====== Collected data
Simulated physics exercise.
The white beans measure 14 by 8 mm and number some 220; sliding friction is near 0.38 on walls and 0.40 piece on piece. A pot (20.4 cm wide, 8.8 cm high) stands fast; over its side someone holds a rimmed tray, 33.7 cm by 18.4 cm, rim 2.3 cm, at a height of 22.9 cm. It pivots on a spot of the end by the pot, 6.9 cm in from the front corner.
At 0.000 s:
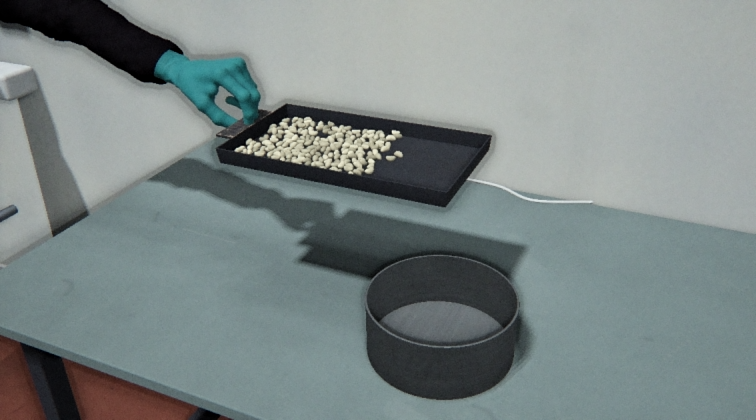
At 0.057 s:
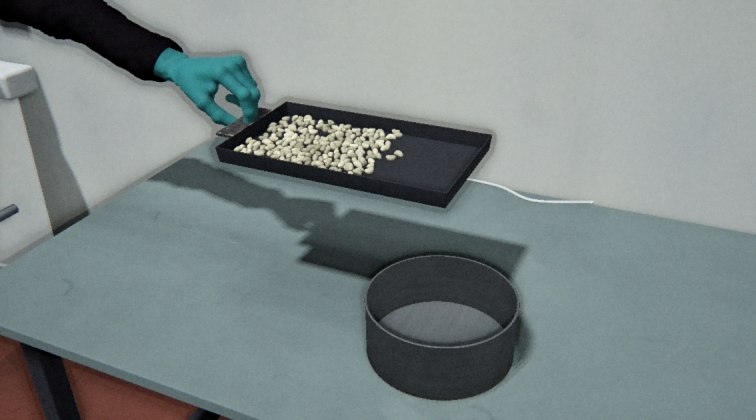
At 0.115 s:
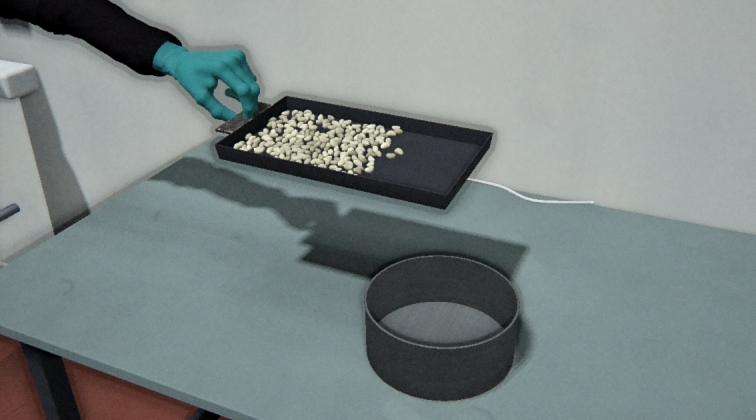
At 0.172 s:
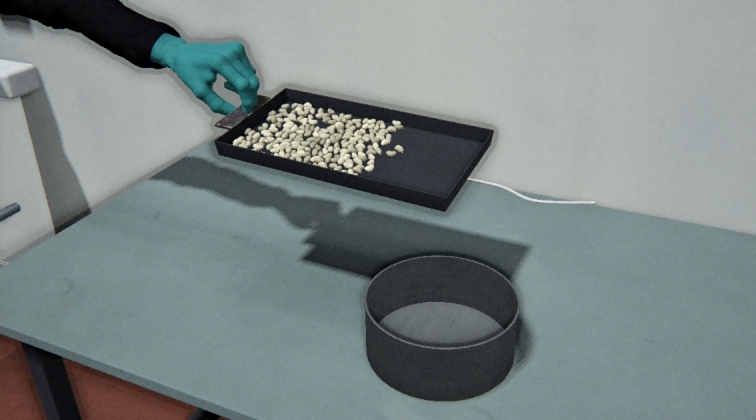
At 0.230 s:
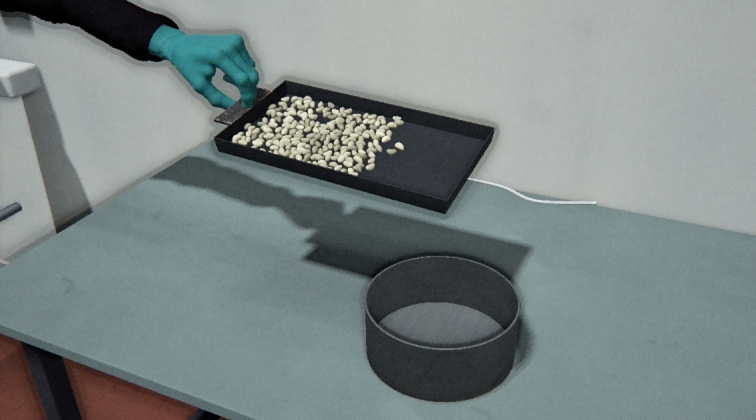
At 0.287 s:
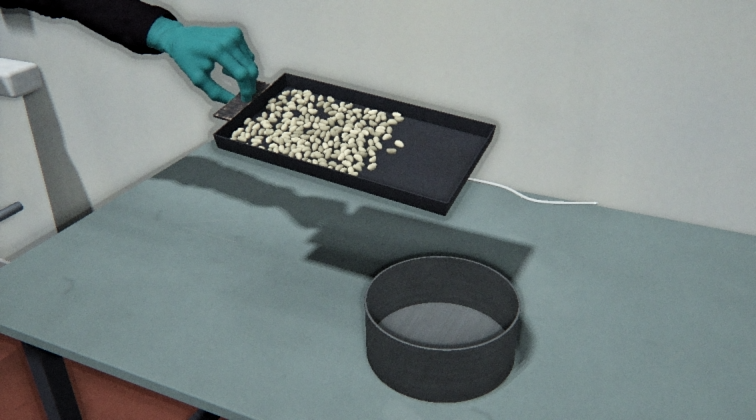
On a grey-green tabletop, a teal-gloved hand slightly raising the left end of a dark tray of white beans above a round pot.
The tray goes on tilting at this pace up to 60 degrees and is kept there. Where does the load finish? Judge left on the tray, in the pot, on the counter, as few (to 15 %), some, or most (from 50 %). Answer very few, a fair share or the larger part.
Tray the larger part, pot very few, counter very few.
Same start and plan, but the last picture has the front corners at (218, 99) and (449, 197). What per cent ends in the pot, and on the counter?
Pot 30, counter 15.
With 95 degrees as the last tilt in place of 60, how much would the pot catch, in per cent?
In that case some 95 per cent.
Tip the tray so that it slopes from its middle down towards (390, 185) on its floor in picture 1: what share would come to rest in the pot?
About 30 per cent.
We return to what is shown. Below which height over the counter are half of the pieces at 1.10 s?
Roughly 28 cm.
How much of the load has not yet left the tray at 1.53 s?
Some 100 per cent of the load.
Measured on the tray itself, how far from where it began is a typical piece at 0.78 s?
Some 4 cm.
After 0.78 s, tilt 34 degrees; the tray holds 100 %, the pot 0 %.
Then, at 1.10 s, tilt 50 degrees; the tray holds 100 %, the pot 0 %.
After 1.53 s, tilt 60 degrees; the tray holds 100 %, the pot 0 %.
By 3.3 s all is still; tray 95 %, pot 5 %, counter 0 %.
============
Set out exactly the run of lines that begins at the line holding "Tip the tray" and ends at the last line of the data.

Tip the tray so that it slopes from its middle down towards (390, 185) on its floor in picture 1: what share would come to rest in the pot?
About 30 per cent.
We return to what is shown. Below which height over the counter are half of the pieces at 1.10 s?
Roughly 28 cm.
How much of the load has not yet left the tray at 1.53 s?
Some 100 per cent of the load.
Measured on the tray itself, how far from where it began is a typical piece at 0.78 s?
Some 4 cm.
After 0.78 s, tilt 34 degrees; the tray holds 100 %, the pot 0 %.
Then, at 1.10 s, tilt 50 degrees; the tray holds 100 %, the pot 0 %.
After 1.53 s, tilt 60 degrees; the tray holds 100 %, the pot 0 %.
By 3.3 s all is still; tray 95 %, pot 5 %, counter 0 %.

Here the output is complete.